= Short task =
Restate the data exactly as given and keep the pictures out.

= Source data =
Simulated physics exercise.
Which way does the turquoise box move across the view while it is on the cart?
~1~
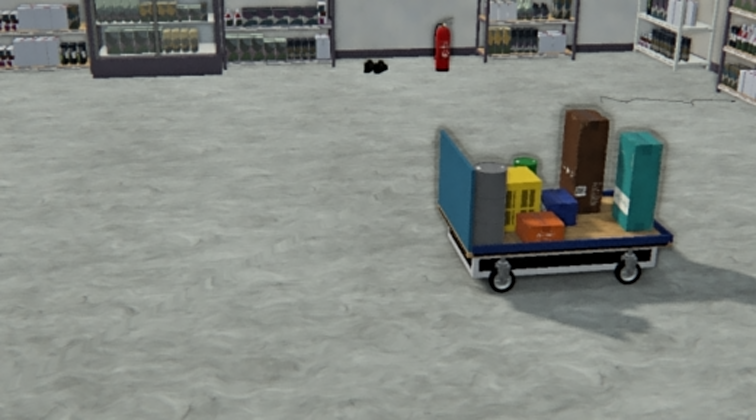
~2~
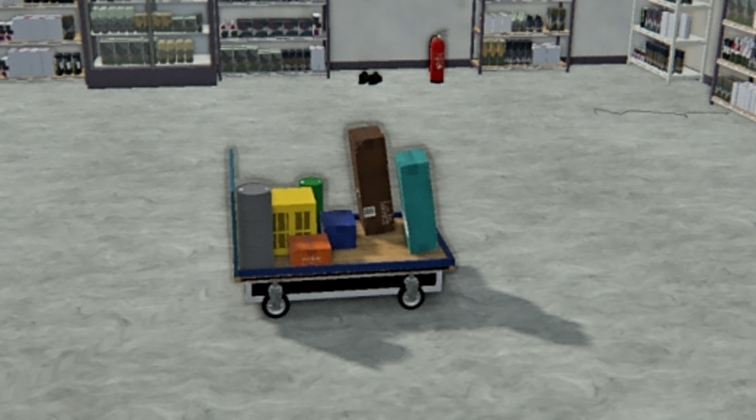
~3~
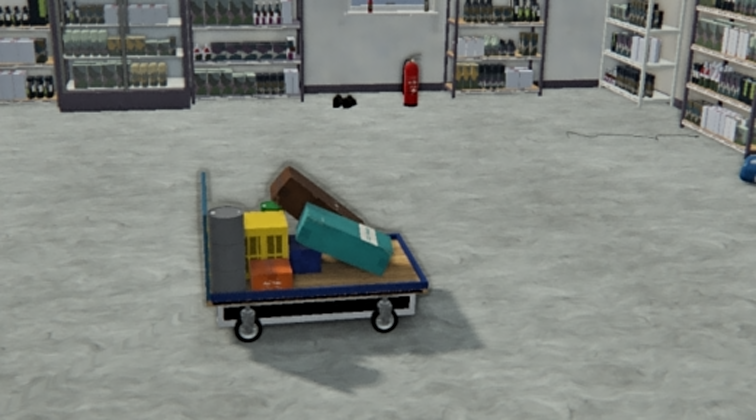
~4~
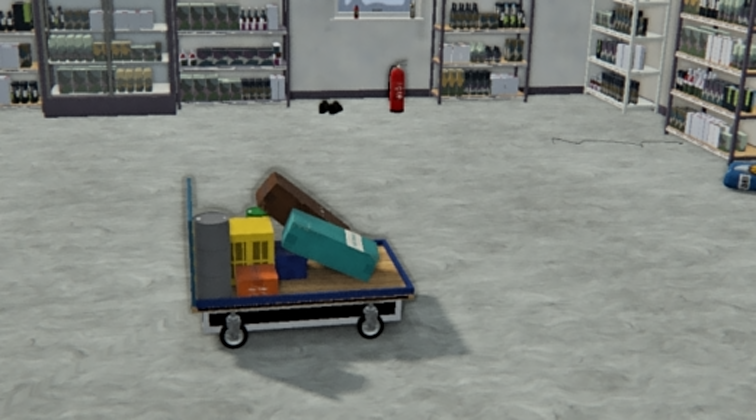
The turquoise box moves to the left.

= The completed task =
Simulated physics exercise.
Which way does the turquoise box move across the view while it is on the cart?
~1~
~2~
~3~
~4~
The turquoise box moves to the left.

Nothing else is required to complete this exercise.